→ WHAT TO PRODUCE
Without the pictures, set down every line of the data exactly.

Start

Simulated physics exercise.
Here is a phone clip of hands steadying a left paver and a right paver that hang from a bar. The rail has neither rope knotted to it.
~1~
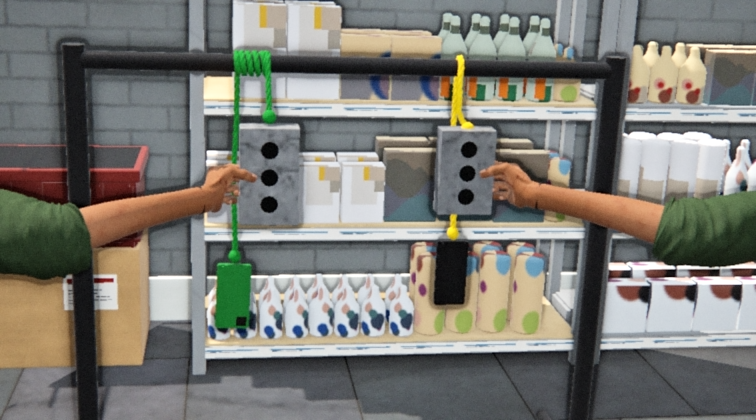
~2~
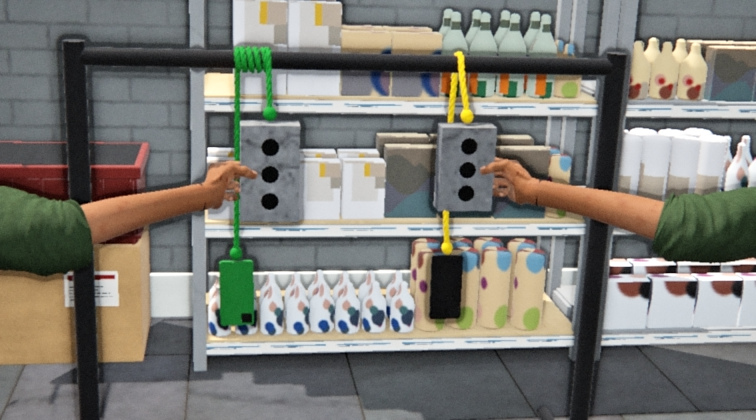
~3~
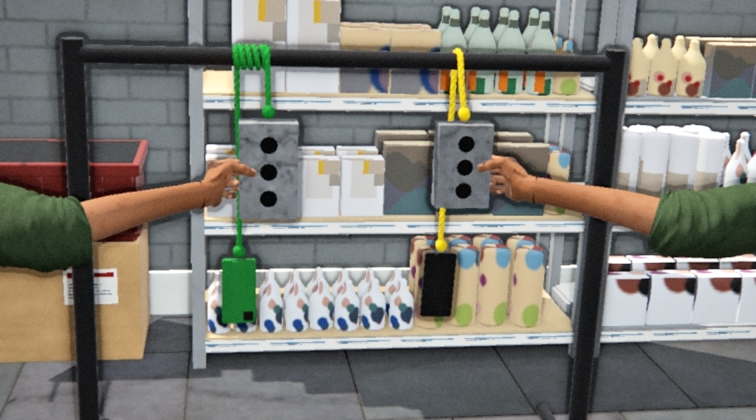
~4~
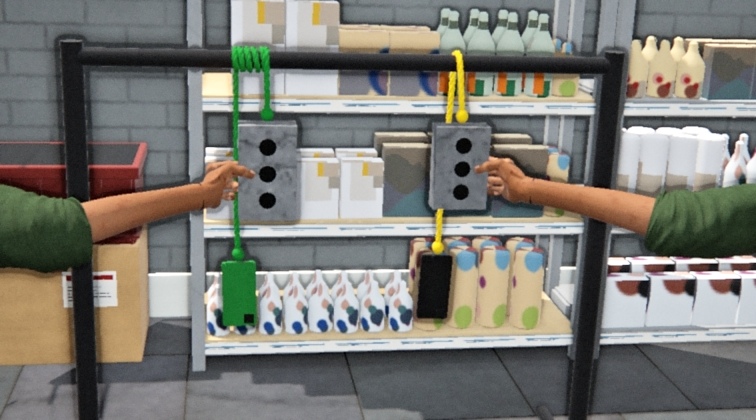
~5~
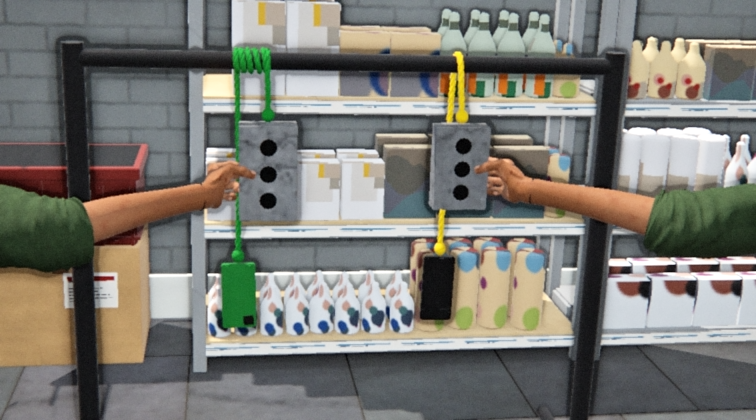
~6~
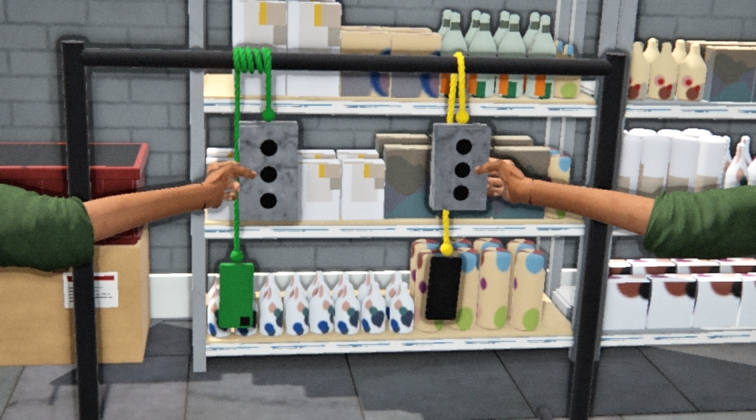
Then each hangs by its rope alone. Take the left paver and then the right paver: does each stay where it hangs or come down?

End

→ COMPLETED TASK
Simulated physics exercise.
Here is a phone clip of hands steadying a left paver and a right paver that hang from a bar. The rail has neither rope knotted to it.
~1~
~2~
~3~
~4~
~5~
~6~
Then each hangs by its rope alone. Take the left paver and then the right paver: does each stay where it hangs or come down?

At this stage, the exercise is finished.